■ Supplied material ■
++++
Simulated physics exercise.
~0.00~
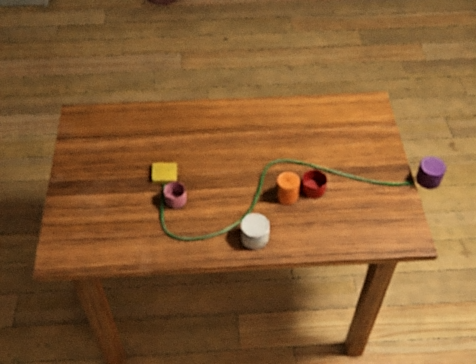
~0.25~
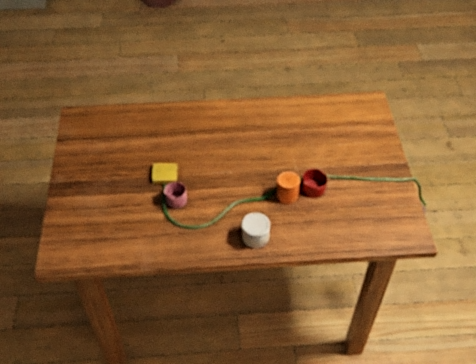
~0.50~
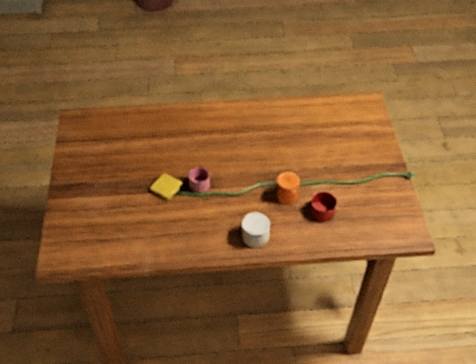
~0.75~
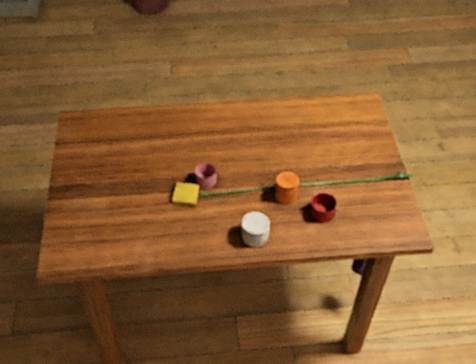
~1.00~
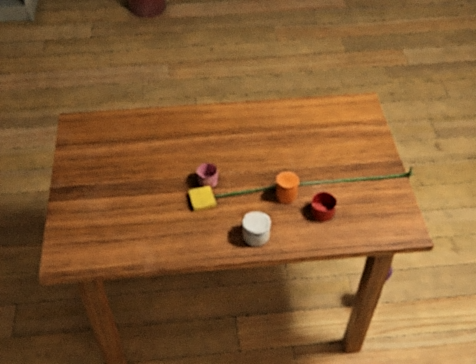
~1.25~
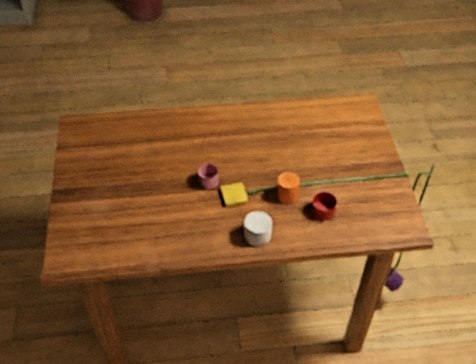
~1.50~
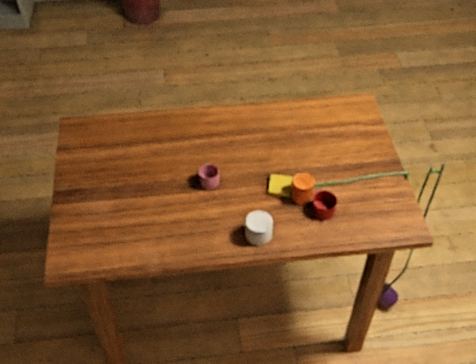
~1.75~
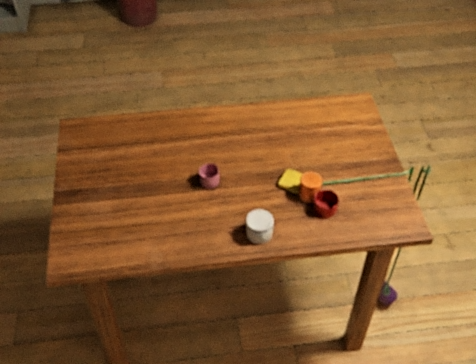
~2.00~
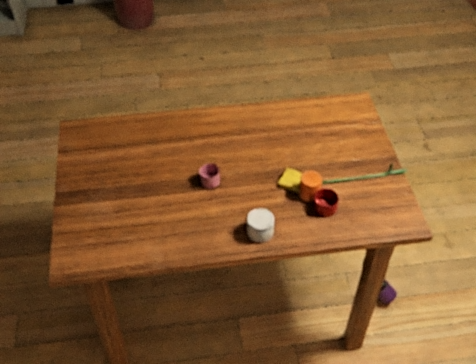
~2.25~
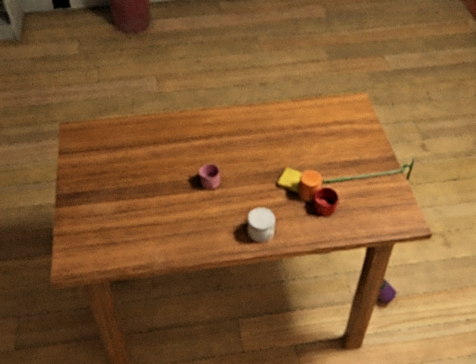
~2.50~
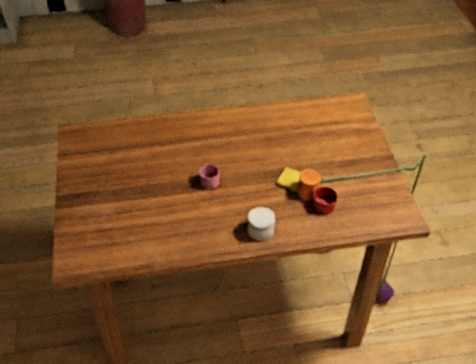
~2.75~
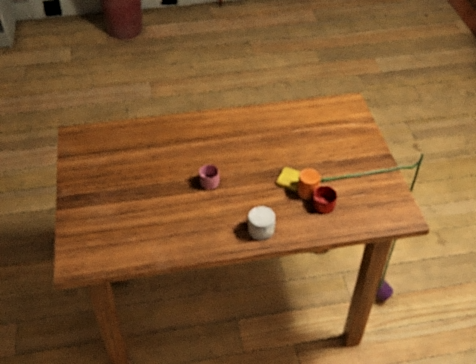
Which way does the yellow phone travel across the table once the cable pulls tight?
++++
Repeat the data exactly, excluding the pictures.

Simulated physics exercise.
~0.00~
~0.25~
~0.50~
~0.75~
~1.00~
~1.25~
~1.50~
~1.75~
~2.00~
~2.25~
~2.50~
~2.75~
Which way does the yellow phone travel across the table once the cable pulls tight?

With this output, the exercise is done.